**Provided material**.

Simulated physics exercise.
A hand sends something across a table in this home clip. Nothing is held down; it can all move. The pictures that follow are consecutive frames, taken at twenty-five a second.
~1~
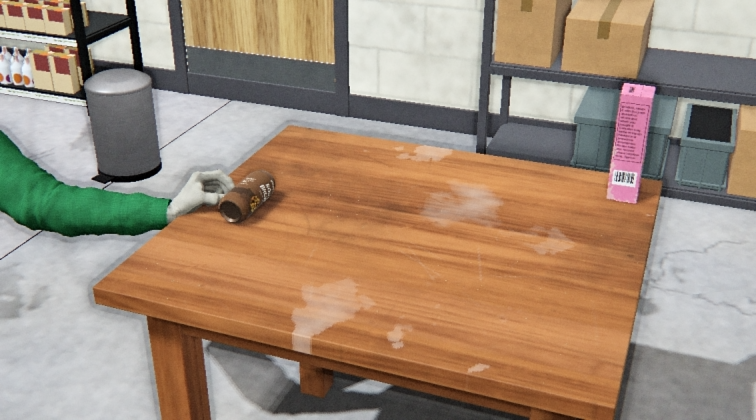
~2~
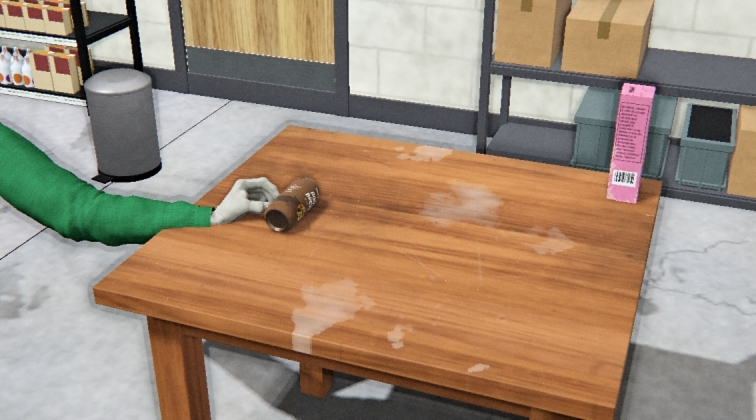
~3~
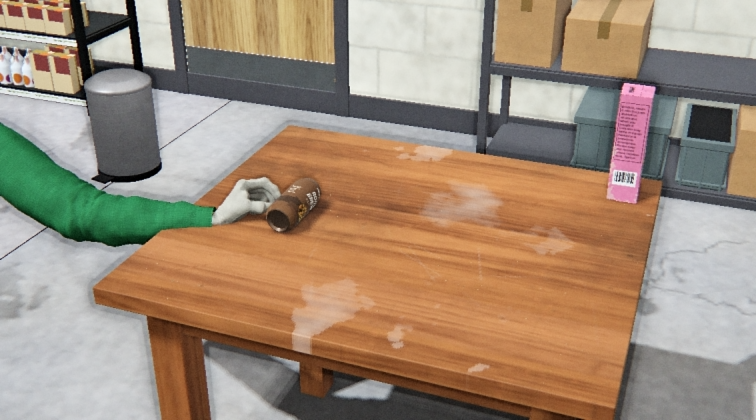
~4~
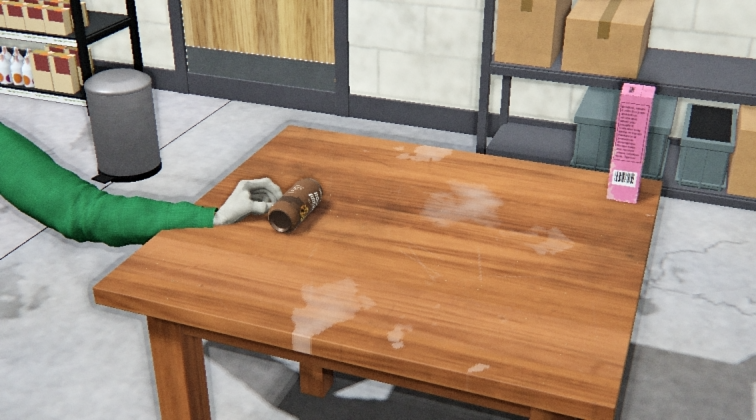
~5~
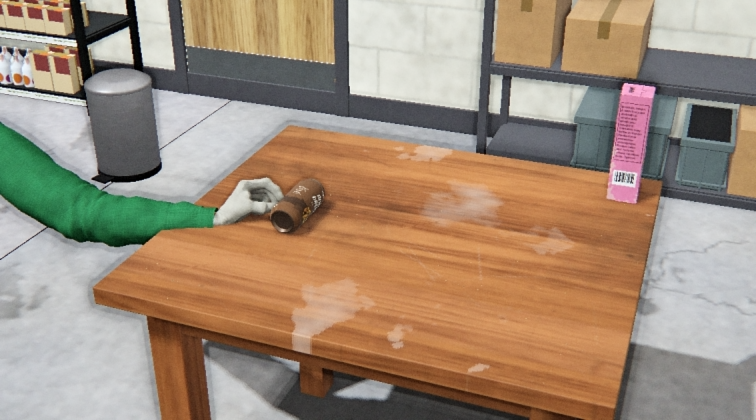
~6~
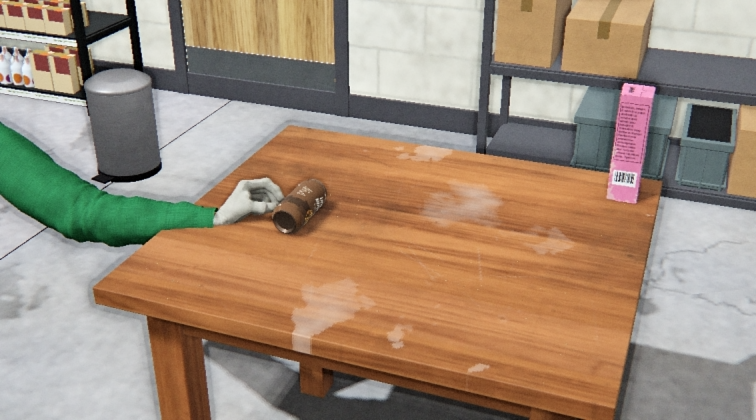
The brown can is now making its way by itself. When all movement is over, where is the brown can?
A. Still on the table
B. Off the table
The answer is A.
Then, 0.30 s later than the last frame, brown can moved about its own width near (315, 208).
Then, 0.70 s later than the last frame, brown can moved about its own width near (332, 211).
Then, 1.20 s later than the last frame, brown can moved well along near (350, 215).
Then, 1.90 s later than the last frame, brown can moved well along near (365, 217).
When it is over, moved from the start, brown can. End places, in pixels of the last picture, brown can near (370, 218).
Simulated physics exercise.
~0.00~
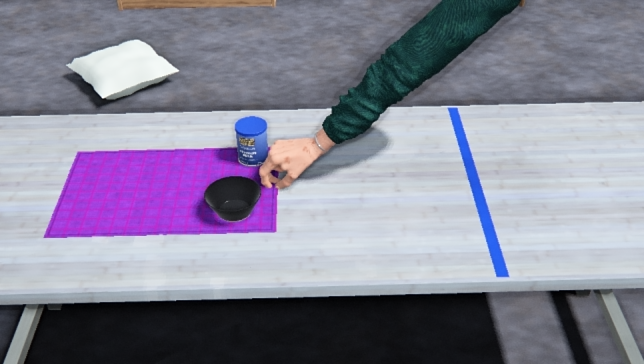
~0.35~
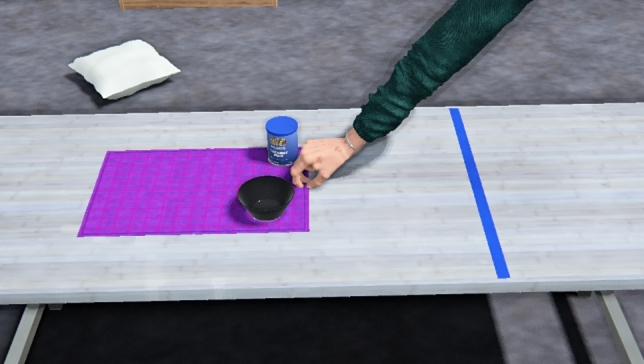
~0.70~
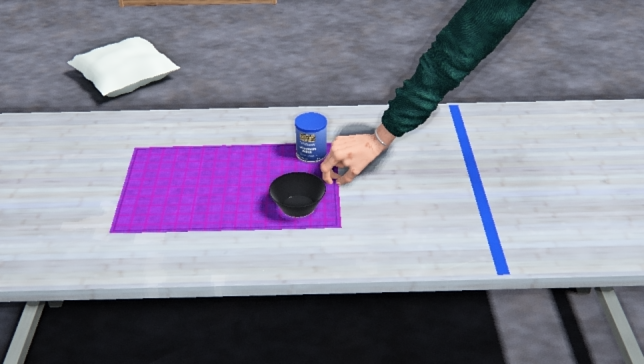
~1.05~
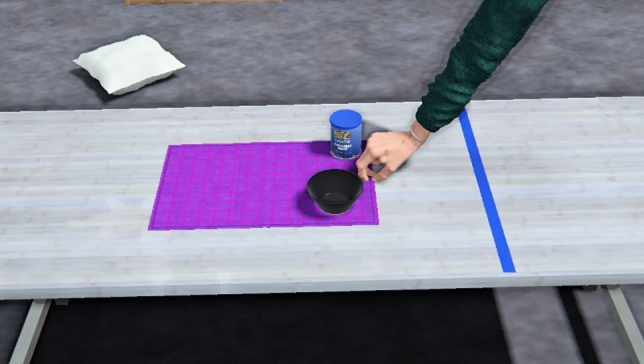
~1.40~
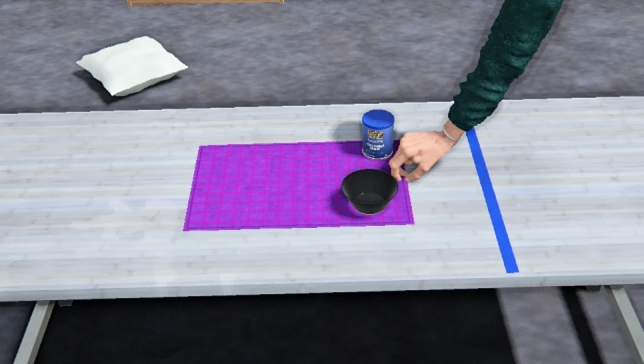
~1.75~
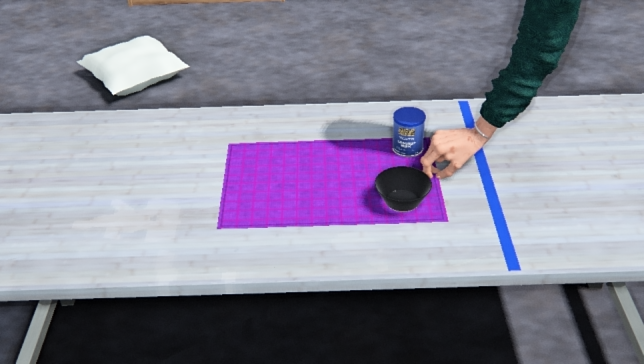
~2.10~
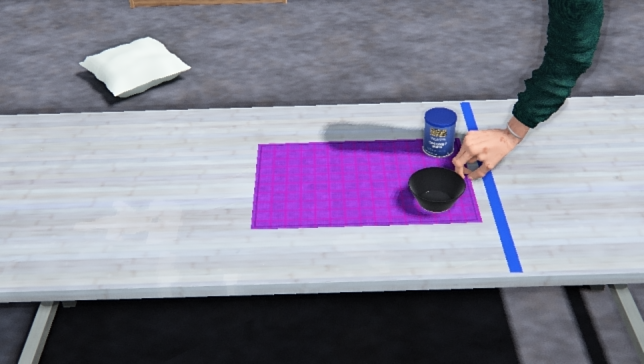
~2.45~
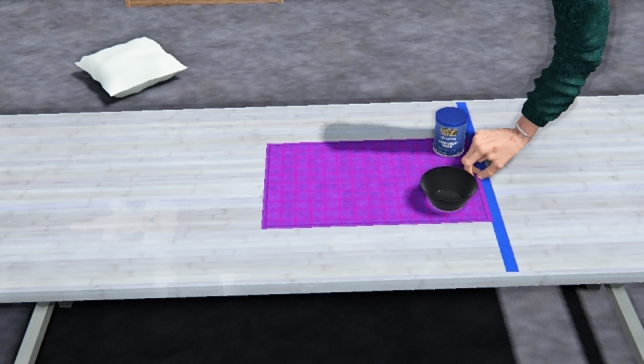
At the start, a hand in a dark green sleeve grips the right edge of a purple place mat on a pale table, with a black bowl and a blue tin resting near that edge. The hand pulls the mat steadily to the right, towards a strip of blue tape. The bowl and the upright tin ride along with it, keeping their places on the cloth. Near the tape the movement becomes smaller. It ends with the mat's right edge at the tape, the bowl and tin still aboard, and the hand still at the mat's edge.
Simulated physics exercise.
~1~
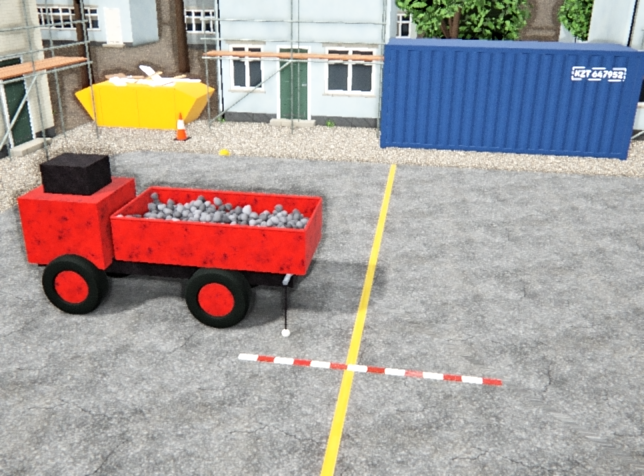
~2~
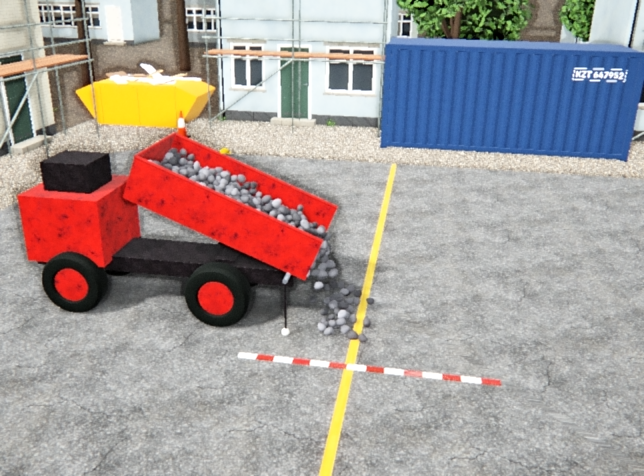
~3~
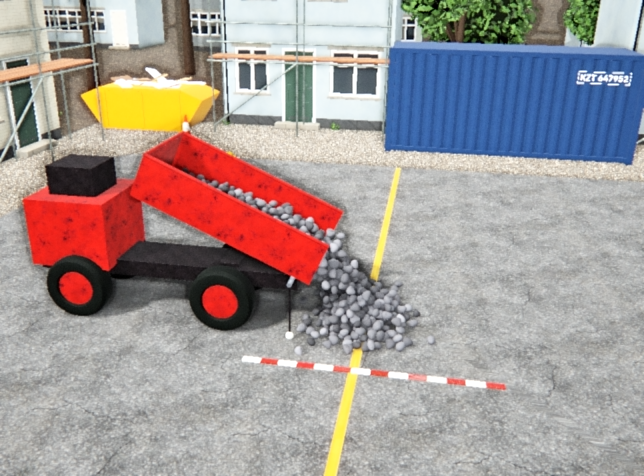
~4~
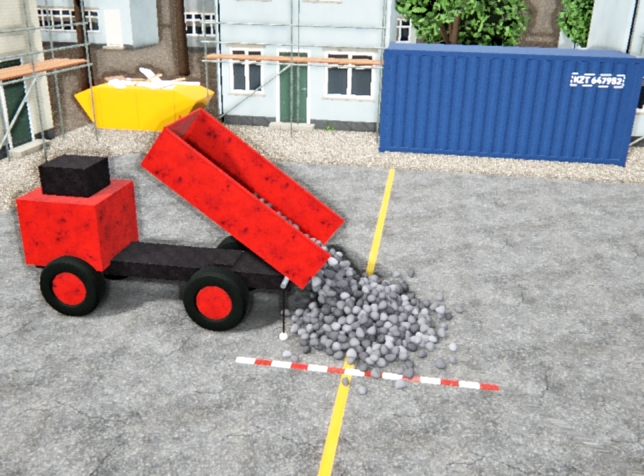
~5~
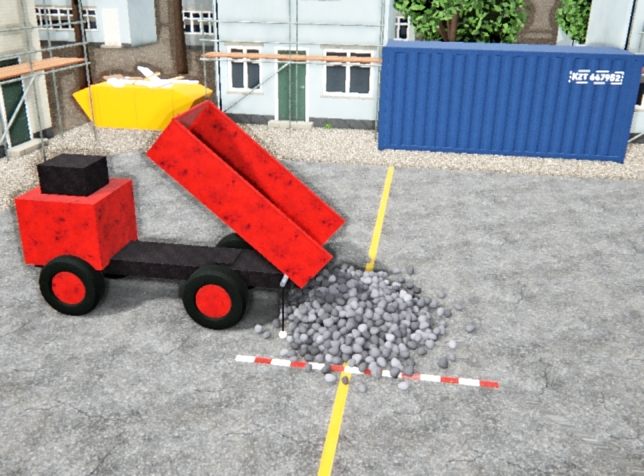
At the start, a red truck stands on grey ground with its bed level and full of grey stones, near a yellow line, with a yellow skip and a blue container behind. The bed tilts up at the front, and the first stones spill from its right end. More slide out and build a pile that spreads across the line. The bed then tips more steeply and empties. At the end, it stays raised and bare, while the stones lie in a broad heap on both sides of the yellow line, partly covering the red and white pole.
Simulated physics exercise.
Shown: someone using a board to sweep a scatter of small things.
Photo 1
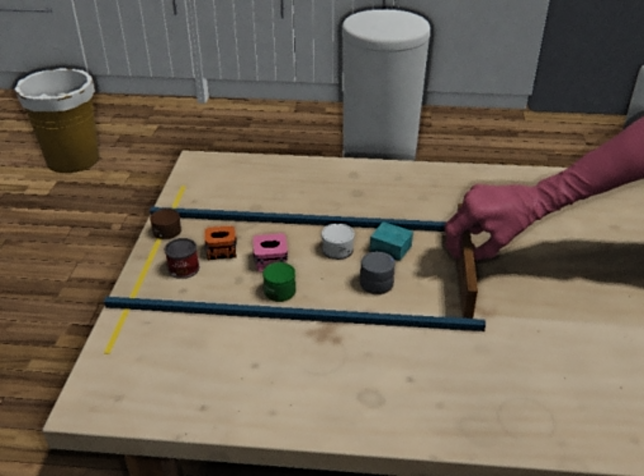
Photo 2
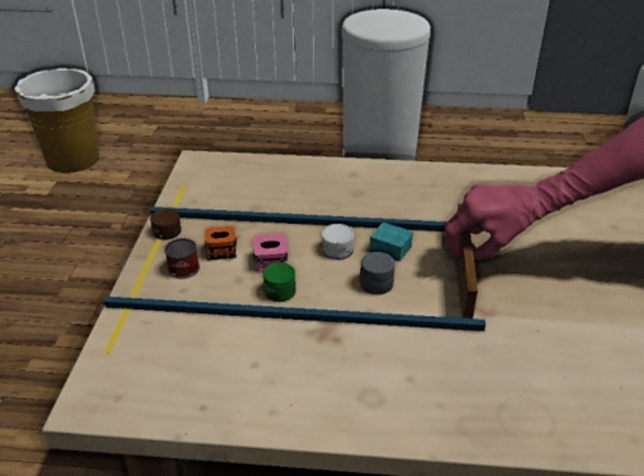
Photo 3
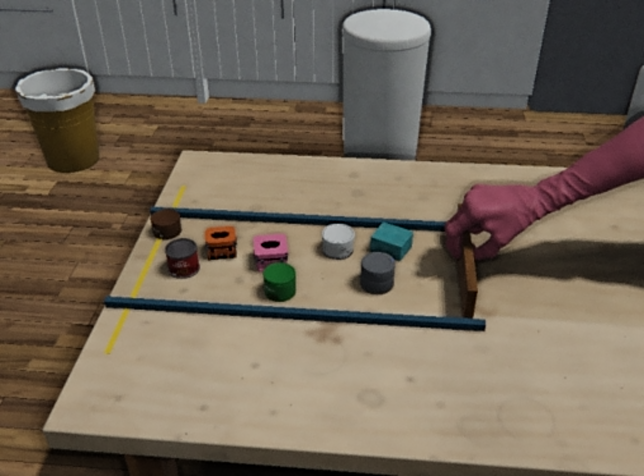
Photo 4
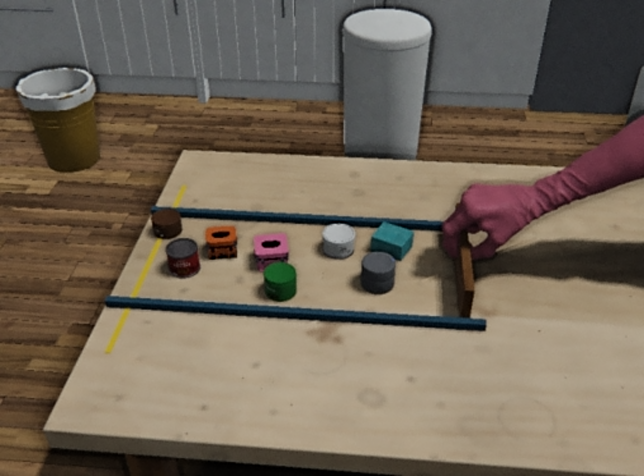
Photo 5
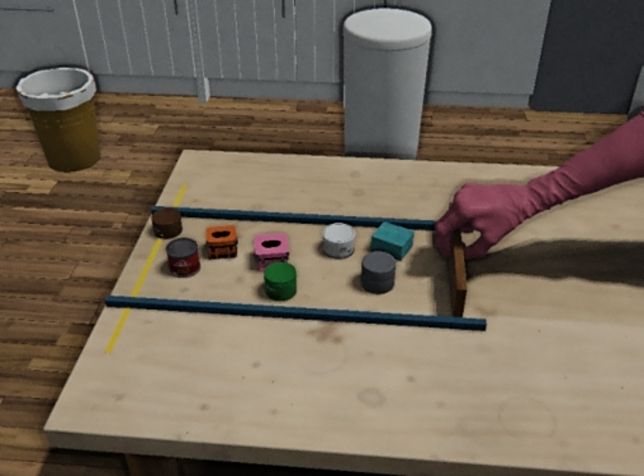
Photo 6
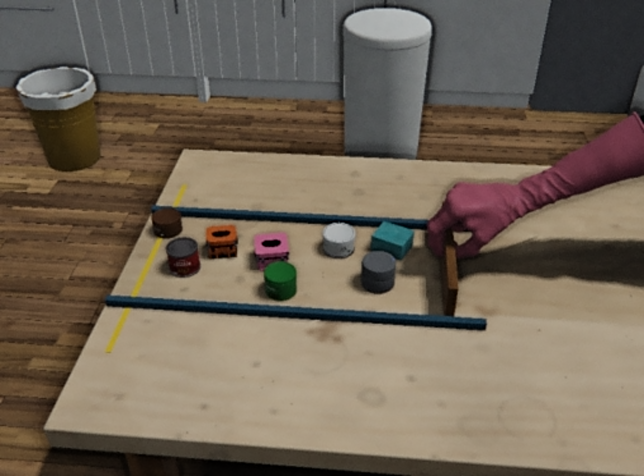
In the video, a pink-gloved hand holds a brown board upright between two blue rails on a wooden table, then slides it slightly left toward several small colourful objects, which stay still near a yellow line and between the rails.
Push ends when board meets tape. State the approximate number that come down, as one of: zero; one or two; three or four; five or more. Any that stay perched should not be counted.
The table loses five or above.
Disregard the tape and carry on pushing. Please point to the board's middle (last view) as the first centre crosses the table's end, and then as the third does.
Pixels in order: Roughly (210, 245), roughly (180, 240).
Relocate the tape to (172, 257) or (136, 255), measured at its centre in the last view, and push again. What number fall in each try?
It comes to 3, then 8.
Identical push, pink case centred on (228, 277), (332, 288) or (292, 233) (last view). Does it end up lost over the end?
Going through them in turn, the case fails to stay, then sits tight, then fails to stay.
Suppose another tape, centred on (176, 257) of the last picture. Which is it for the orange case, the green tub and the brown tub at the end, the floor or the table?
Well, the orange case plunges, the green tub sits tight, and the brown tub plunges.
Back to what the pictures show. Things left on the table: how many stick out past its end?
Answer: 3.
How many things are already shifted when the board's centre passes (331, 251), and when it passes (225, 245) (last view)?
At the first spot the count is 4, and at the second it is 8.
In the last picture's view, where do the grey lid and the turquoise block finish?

**Given exercise**. All lines holding the word "where" should be picked out and copied.

**Exercise result**.
The brown can is now making its way by itself. When all movement is over, where is the brown can?
In the last picture's view, where do the grey lid and the turquoise block finish?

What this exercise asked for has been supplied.